▸ EXERCISE:
Write out the material again exactly, please, and omit the pictures.

▬▬▬▬▬▬▬▬▬▬

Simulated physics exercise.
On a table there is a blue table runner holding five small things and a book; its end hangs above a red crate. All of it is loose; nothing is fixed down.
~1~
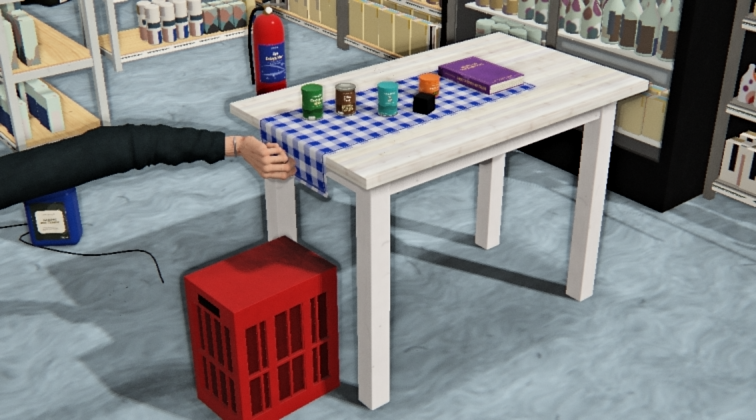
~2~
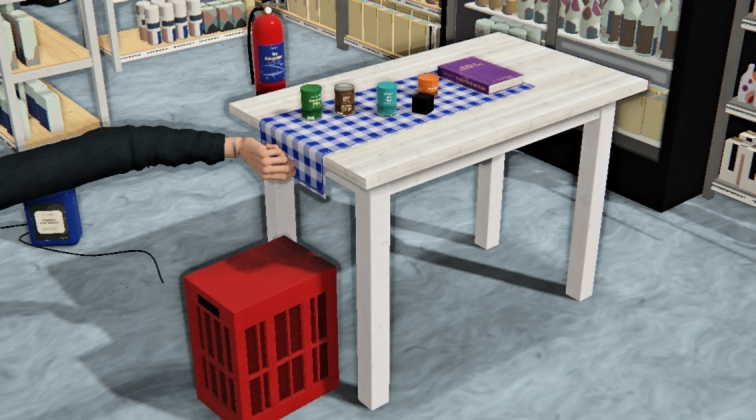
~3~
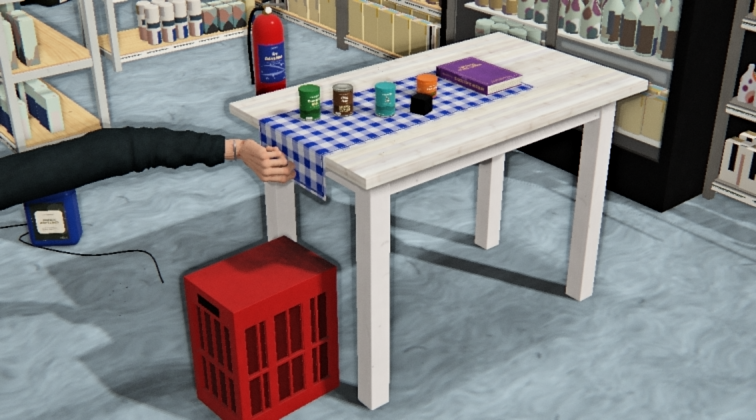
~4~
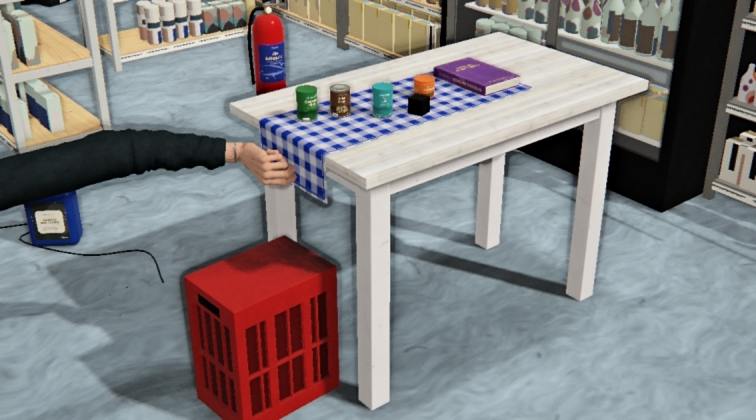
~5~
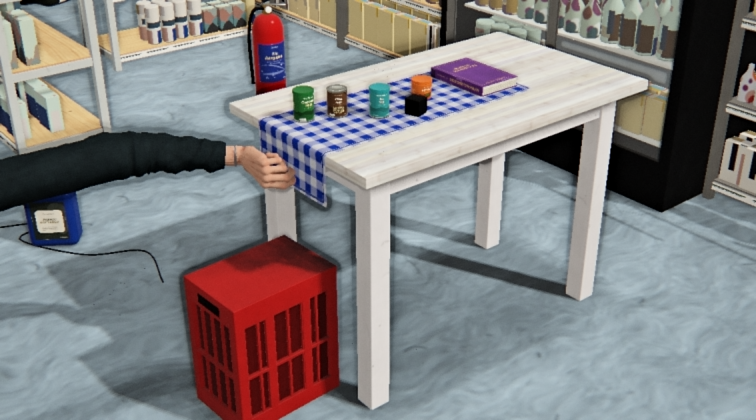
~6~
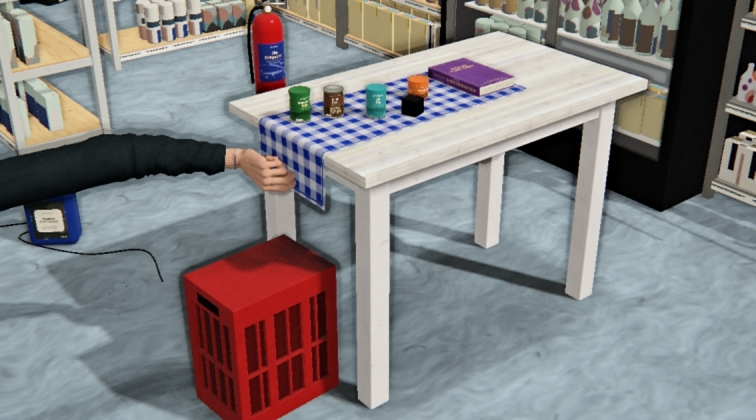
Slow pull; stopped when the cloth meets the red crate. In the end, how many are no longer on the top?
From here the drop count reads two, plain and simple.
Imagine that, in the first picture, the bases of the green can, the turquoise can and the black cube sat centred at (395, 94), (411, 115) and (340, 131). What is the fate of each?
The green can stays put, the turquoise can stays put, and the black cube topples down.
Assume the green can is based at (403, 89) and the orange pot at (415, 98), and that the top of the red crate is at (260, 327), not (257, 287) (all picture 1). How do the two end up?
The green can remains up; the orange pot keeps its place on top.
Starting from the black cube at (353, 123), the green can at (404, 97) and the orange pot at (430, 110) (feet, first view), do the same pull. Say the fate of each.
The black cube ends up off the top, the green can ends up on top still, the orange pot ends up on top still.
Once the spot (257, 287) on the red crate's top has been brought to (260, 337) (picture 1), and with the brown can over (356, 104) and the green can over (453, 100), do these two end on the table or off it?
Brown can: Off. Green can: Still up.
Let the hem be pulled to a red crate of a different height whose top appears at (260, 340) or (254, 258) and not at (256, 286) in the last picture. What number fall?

▬▬▬▬▬▬▬▬▬▬

▸ SOLUTION:
Simulated physics exercise.
On a table there is a blue table runner holding five small things and a book; its end hangs above a red crate. All of it is loose; nothing is fixed down.
~1~
~2~
~3~
~4~
~5~
~6~
Slow pull; stopped when the cloth meets the red crate. In the end, how many are no longer on the top?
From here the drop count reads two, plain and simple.
Imagine that, in the first picture, the bases of the green can, the turquoise can and the black cube sat centred at (395, 94), (411, 115) and (340, 131). What is the fate of each?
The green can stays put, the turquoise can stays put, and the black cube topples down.
Assume the green can is based at (403, 89) and the orange pot at (415, 98), and that the top of the red crate is at (260, 327), not (257, 287) (all picture 1). How do the two end up?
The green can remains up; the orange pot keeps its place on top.
Starting from the black cube at (353, 123), the green can at (404, 97) and the orange pot at (430, 110) (feet, first view), do the same pull. Say the fate of each.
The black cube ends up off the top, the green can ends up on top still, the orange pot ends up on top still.
Once the spot (257, 287) on the red crate's top has been brought to (260, 337) (picture 1), and with the brown can over (356, 104) and the green can over (453, 100), do these two end on the table or off it?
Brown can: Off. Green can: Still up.
Let the hem be pulled to a red crate of a different height whose top appears at (260, 340) or (254, 258) and not at (256, 286) in the last picture. What number fall?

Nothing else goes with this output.